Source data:
>> Start
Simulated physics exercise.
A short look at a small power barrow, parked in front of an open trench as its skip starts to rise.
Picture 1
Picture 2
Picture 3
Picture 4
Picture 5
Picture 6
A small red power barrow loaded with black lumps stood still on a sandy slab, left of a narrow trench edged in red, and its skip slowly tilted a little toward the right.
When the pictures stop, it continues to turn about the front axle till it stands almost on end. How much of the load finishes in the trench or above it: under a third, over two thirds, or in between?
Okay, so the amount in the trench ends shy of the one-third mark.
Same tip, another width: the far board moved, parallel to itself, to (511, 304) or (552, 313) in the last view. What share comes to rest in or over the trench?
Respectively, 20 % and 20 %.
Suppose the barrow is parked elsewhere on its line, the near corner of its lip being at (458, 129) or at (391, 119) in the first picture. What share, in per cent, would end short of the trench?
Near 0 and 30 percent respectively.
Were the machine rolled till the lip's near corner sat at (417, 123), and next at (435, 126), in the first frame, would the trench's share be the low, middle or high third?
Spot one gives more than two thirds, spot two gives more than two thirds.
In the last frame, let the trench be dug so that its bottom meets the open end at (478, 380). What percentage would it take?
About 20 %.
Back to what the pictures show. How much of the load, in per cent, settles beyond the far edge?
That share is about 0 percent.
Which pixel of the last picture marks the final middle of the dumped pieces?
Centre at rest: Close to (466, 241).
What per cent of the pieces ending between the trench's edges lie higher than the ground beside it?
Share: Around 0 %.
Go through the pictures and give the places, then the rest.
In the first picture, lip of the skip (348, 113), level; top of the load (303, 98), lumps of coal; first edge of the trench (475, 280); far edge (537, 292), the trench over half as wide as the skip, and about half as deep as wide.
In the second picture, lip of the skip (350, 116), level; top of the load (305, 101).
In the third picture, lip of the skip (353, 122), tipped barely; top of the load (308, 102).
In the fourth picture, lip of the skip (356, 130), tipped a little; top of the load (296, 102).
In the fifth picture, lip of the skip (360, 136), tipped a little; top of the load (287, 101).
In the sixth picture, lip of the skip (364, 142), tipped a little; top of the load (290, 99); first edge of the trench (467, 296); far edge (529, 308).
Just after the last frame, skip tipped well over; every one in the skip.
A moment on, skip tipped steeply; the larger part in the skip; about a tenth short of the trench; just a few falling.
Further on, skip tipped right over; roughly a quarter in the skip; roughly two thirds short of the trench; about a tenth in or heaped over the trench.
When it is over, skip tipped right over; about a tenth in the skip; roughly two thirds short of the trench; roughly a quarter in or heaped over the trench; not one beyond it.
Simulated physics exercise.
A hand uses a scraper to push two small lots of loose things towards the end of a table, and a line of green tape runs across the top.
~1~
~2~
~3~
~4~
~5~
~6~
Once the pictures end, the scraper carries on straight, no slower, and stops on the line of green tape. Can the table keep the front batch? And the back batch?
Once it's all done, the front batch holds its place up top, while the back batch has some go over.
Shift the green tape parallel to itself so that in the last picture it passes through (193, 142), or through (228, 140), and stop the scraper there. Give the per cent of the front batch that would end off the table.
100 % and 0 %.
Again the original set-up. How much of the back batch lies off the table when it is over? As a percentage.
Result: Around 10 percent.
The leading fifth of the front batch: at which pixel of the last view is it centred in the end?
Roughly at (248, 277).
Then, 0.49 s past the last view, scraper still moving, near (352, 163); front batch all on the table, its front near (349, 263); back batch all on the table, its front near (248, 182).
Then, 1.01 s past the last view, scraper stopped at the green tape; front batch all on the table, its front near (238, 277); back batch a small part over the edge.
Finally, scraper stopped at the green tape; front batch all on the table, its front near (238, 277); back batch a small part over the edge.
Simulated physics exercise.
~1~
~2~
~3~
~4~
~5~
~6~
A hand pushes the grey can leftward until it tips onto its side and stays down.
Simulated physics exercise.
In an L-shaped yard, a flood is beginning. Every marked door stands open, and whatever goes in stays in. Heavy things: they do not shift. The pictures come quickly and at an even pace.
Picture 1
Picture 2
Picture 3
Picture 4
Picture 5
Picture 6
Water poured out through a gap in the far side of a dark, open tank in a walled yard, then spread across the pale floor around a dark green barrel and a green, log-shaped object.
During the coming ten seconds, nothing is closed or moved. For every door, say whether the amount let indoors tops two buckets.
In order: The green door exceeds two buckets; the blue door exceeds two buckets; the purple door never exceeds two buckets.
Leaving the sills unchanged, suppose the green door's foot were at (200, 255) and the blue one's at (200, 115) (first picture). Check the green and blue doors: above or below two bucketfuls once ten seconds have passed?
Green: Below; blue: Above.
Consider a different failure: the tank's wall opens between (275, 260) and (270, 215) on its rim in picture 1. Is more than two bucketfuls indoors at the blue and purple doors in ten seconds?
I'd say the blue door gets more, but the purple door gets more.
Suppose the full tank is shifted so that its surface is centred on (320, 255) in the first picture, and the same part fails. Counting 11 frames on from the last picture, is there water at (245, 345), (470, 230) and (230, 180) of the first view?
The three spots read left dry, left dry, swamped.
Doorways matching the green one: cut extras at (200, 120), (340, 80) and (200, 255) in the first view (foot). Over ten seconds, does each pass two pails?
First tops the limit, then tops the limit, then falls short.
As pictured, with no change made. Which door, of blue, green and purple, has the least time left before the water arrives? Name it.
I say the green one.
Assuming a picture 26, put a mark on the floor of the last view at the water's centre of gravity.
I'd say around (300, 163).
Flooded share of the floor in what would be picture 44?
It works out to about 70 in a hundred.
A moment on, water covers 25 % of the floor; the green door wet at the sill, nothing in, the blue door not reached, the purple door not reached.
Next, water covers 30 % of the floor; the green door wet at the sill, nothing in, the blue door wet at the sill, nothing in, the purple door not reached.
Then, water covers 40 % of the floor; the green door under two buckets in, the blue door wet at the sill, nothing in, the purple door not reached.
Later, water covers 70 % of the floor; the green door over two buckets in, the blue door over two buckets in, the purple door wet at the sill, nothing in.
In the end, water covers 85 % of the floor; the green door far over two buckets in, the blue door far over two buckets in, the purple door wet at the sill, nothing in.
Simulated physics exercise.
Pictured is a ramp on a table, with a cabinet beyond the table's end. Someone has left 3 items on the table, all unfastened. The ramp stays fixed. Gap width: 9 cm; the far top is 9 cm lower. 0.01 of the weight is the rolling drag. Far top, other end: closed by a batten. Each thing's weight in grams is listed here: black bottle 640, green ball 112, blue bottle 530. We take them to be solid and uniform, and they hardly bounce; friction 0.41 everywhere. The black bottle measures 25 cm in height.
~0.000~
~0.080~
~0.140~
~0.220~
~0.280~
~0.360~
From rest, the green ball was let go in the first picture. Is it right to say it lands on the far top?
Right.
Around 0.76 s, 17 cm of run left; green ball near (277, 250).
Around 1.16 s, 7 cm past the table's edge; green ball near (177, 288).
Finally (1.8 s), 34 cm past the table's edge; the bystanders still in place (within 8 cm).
>> End
Task to carry out — Write down only the number of lines that contain the string "they" in the listing.

Written response — 2